====== Information provided

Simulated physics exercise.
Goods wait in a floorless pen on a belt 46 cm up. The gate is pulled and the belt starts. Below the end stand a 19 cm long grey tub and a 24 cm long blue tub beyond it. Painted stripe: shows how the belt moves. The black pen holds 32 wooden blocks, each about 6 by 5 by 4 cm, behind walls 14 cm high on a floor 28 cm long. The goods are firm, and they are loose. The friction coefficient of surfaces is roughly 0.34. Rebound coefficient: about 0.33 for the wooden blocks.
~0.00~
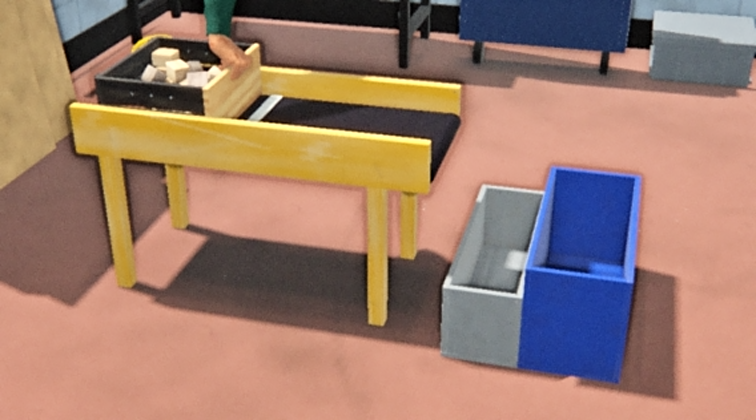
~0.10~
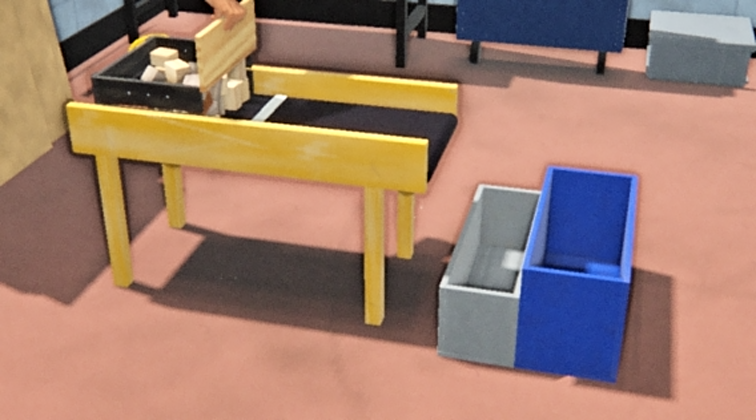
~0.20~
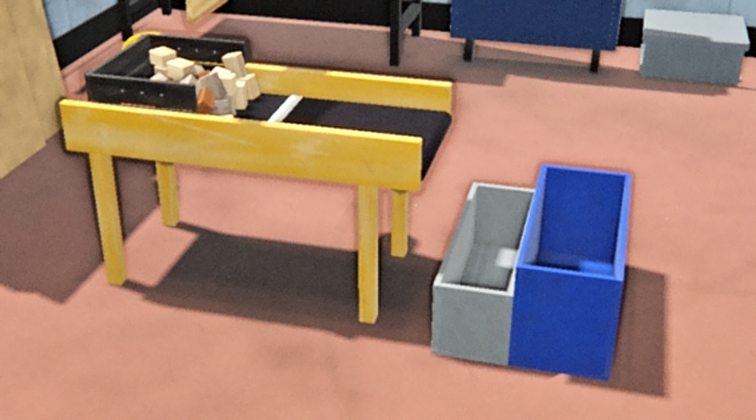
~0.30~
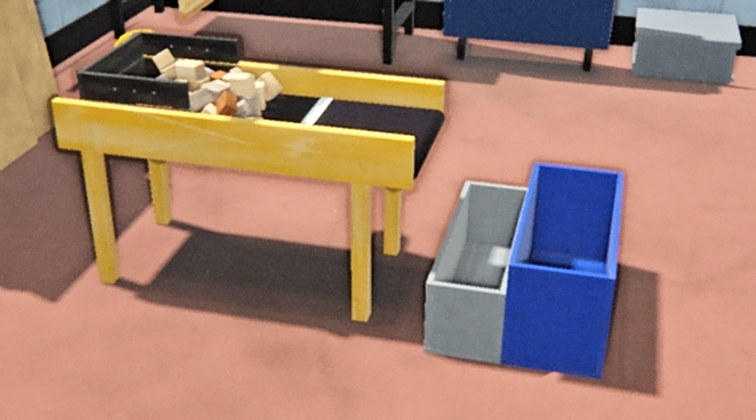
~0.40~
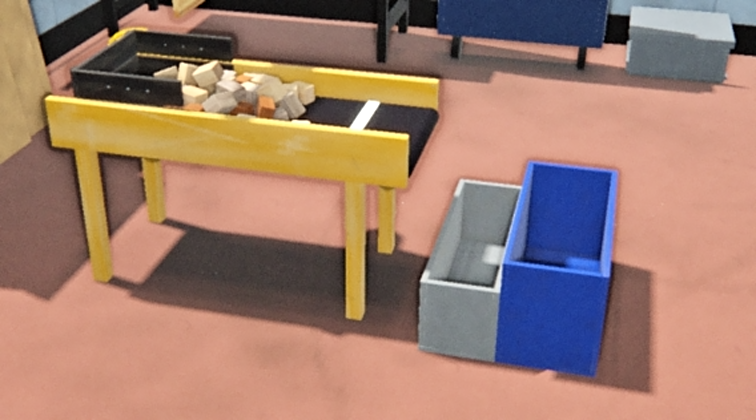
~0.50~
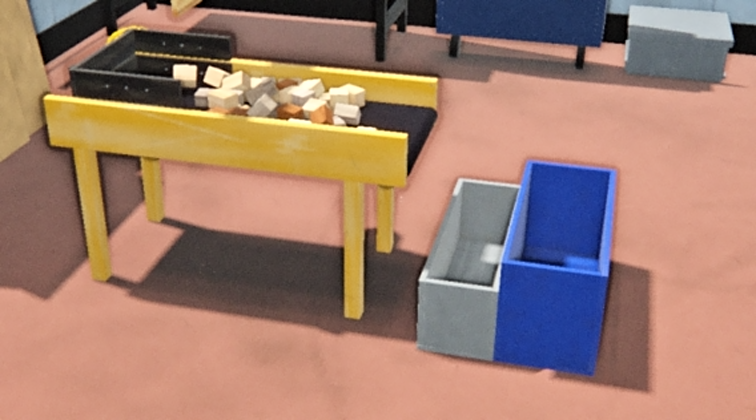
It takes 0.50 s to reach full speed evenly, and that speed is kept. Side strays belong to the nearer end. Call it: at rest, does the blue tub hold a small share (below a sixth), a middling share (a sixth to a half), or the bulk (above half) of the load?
The bulk.
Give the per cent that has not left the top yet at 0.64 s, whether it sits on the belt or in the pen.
About 80 per cent.
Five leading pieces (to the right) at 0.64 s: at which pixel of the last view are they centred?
(450, 129).
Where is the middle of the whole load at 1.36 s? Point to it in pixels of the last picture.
(555, 295).
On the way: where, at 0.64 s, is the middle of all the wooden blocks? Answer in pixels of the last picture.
Look near pixel (362, 116).
After 0.64 s, 1 still in the black pen, 25 on the belt and 6 in the air.
After 0.81 s, 3 in the blue tub, 5 on the belt and 24 in the air.
After 1.05 s, 29 in the blue tub and 3 in the air.
Outcome (at 1.36 s), 31 in the blue tub and 1 on the ground beyond the blue tub. Asked share, 31 of 32, 97 per cent.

============

## Exercise brief
Transcribe each line above verbatim, with the pictures left out.

## Reply
Simulated physics exercise.
Goods wait in a floorless pen on a belt 46 cm up. The gate is pulled and the belt starts. Below the end stand a 19 cm long grey tub and a 24 cm long blue tub beyond it. Painted stripe: shows how the belt moves. The black pen holds 32 wooden blocks, each about 6 by 5 by 4 cm, behind walls 14 cm high on a floor 28 cm long. The goods are firm, and they are loose. The friction coefficient of surfaces is roughly 0.34. Rebound coefficient: about 0.33 for the wooden blocks.
~0.00~
~0.10~
~0.20~
~0.30~
~0.40~
~0.50~
It takes 0.50 s to reach full speed evenly, and that speed is kept. Side strays belong to the nearer end. Call it: at rest, does the blue tub hold a small share (below a sixth), a middling share (a sixth to a half), or the bulk (above half) of the load?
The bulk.
Give the per cent that has not left the top yet at 0.64 s, whether it sits on the belt or in the pen.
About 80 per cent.
Five leading pieces (to the right) at 0.64 s: at which pixel of the last view are they centred?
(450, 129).
Where is the middle of the whole load at 1.36 s? Point to it in pixels of the last picture.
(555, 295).
On the way: where, at 0.64 s, is the middle of all the wooden blocks? Answer in pixels of the last picture.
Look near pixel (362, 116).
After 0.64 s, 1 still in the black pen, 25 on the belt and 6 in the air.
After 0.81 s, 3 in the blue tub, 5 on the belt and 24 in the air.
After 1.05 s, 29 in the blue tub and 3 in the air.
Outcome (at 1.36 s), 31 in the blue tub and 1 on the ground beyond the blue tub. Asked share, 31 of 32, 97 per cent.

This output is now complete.